+++ Source excerpt +++
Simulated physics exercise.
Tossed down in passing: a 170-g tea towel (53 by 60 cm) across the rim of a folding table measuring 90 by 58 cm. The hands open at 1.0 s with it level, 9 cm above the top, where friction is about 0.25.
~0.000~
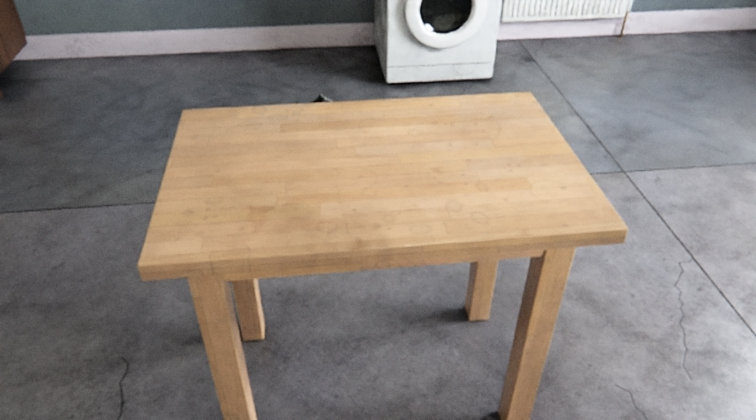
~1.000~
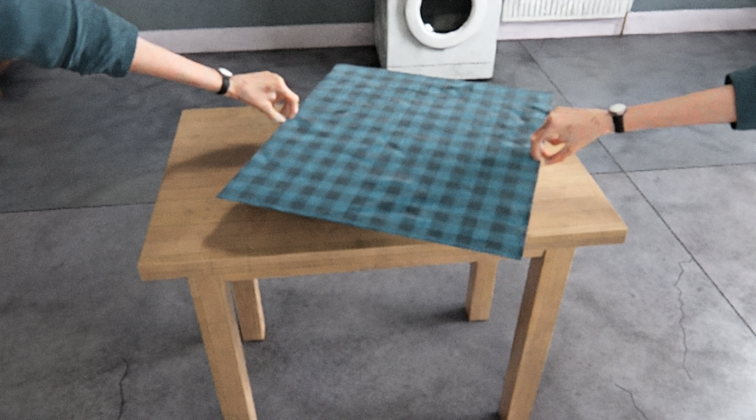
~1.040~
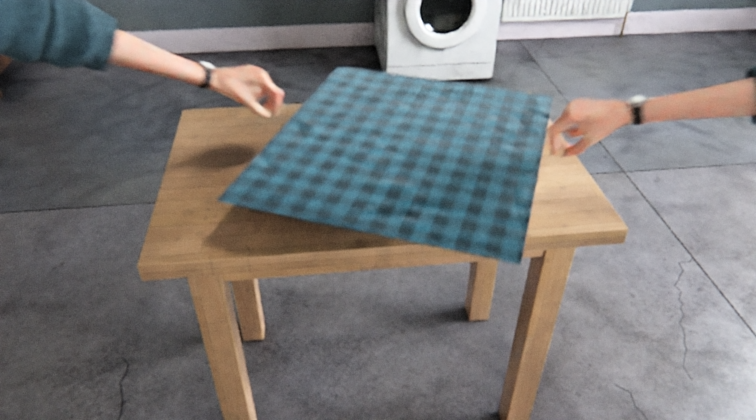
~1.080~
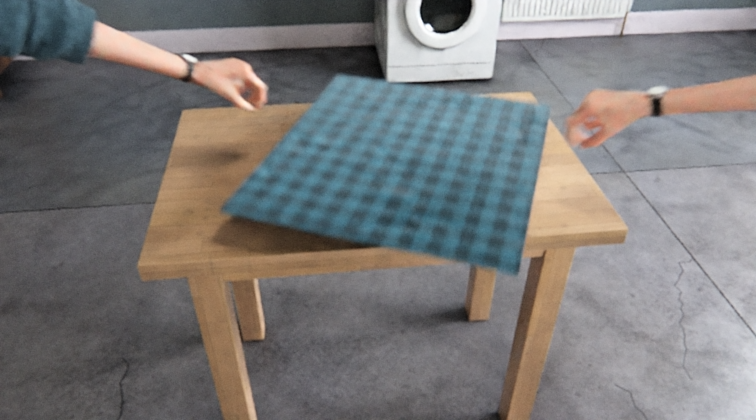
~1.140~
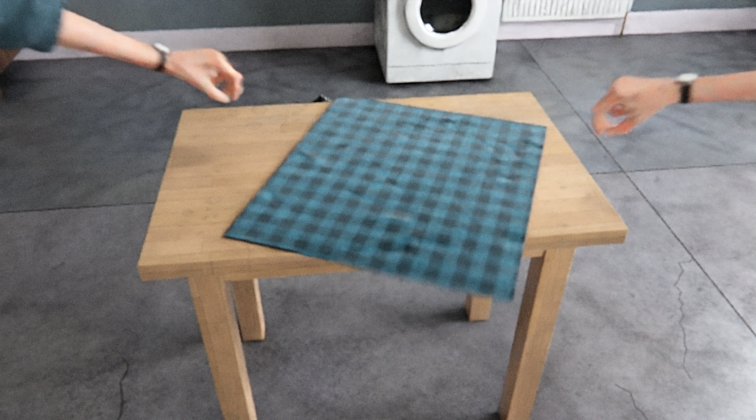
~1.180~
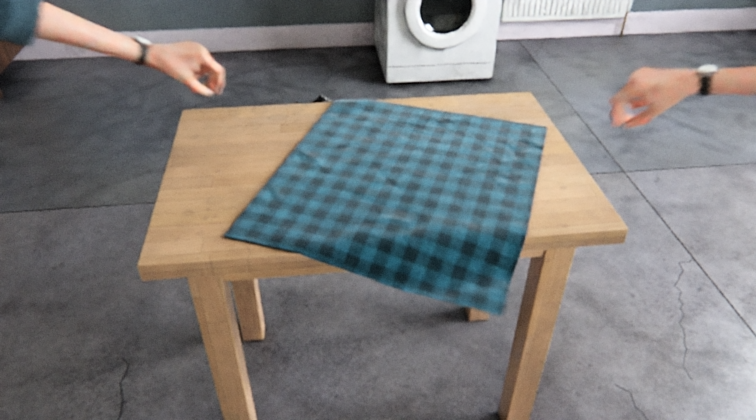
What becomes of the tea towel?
Outcome: The tea towel stays on.
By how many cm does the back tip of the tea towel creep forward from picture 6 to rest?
Some 0 cm.
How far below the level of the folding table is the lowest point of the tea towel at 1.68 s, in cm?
About 10 cm.
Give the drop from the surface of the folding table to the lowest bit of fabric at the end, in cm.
About 16 cm.
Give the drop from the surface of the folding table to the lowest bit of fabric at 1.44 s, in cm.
+++
[Do this]: Give the data above again in full and unchanged, skipping the pictures.

[Full solution]:
Simulated physics exercise.
Tossed down in passing: a 170-g tea towel (53 by 60 cm) across the rim of a folding table measuring 90 by 58 cm. The hands open at 1.0 s with it level, 9 cm above the top, where friction is about 0.25.
~0.000~
~1.000~
~1.040~
~1.080~
~1.140~
~1.180~
What becomes of the tea towel?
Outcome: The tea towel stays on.
By how many cm does the back tip of the tea towel creep forward from picture 6 to rest?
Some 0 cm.
How far below the level of the folding table is the lowest point of the tea towel at 1.68 s, in cm?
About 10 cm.
Give the drop from the surface of the folding table to the lowest bit of fabric at the end, in cm.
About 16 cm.
Give the drop from the surface of the folding table to the lowest bit of fabric at 1.44 s, in cm.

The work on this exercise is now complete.